#### EXERCISE BRIEF:
Give the data below again exactly as it stands. Omit the pictures.

#### DATASET CONTENT:
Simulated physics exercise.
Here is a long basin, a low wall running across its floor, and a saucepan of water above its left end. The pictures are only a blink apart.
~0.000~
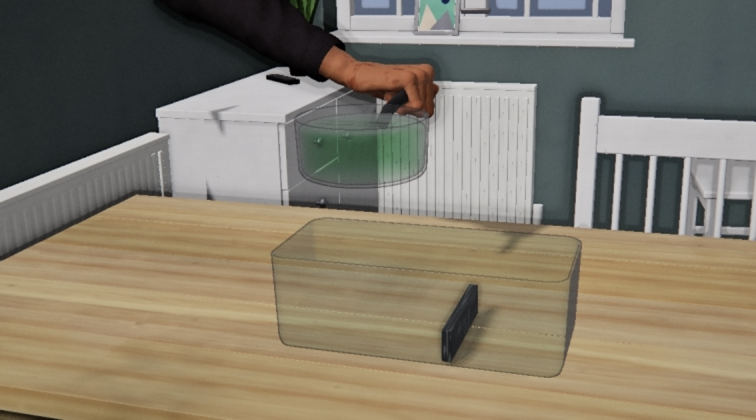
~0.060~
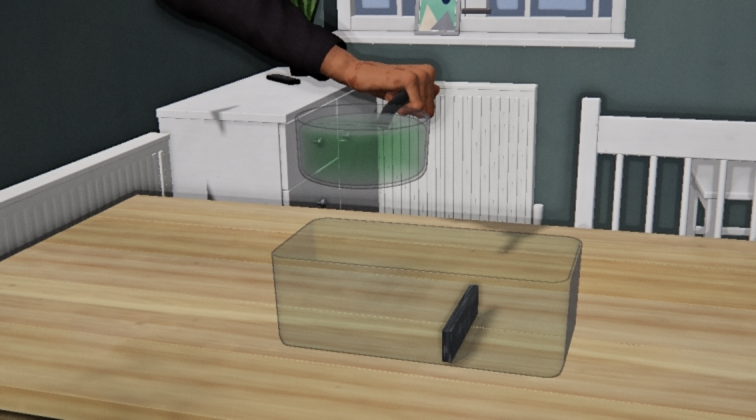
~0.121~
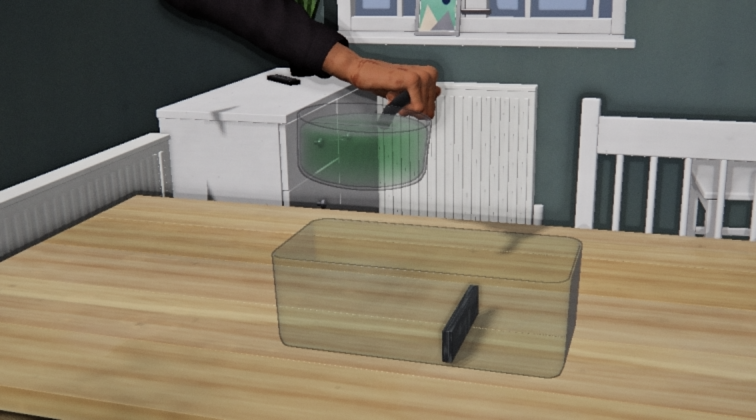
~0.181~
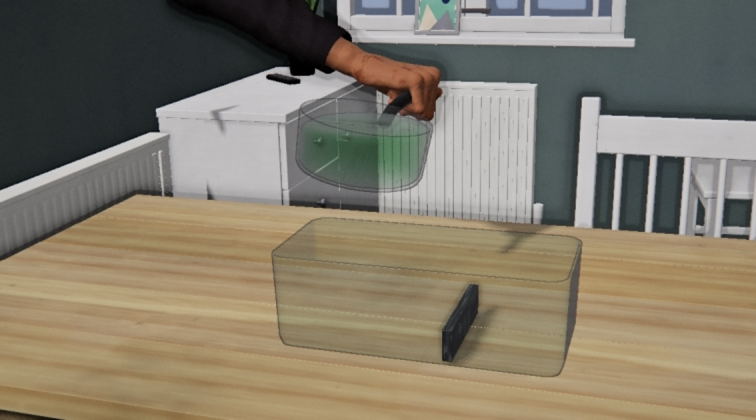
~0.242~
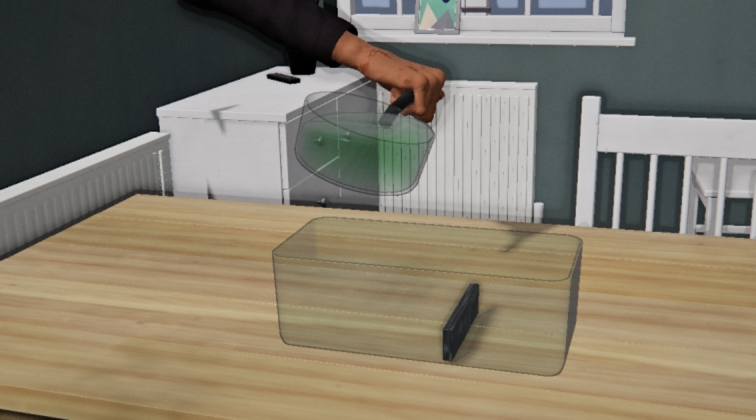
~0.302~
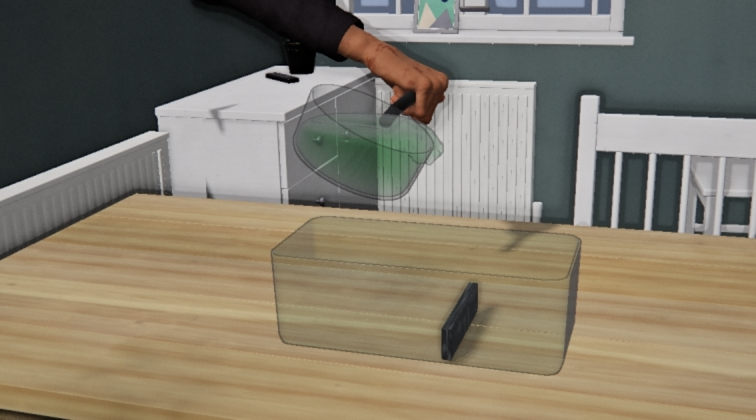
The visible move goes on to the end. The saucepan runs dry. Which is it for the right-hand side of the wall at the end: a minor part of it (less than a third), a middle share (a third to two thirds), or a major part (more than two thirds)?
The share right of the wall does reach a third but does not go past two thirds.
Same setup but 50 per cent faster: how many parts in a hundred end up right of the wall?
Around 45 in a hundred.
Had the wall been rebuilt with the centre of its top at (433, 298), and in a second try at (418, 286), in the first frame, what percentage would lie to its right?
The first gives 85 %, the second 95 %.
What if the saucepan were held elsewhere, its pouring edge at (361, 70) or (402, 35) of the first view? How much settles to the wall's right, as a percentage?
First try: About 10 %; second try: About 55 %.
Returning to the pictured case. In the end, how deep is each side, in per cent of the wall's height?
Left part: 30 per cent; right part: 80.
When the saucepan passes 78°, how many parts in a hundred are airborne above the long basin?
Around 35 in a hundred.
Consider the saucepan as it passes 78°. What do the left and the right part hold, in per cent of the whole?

#### COMPLETE ANSWER:
Simulated physics exercise.
Here is a long basin, a low wall running across its floor, and a saucepan of water above its left end. The pictures are only a blink apart.
~0.000~
~0.060~
~0.121~
~0.181~
~0.242~
~0.302~
The visible move goes on to the end. The saucepan runs dry. Which is it for the right-hand side of the wall at the end: a minor part of it (less than a third), a middle share (a third to two thirds), or a major part (more than two thirds)?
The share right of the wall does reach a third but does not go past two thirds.
Same setup but 50 per cent faster: how many parts in a hundred end up right of the wall?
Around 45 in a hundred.
Had the wall been rebuilt with the centre of its top at (433, 298), and in a second try at (418, 286), in the first frame, what percentage would lie to its right?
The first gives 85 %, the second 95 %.
What if the saucepan were held elsewhere, its pouring edge at (361, 70) or (402, 35) of the first view? How much settles to the wall's right, as a percentage?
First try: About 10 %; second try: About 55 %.
Returning to the pictured case. In the end, how deep is each side, in per cent of the wall's height?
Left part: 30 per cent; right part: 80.
When the saucepan passes 78°, how many parts in a hundred are airborne above the long basin?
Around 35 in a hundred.
Consider the saucepan as it passes 78°. What do the left and the right part hold, in per cent of the whole?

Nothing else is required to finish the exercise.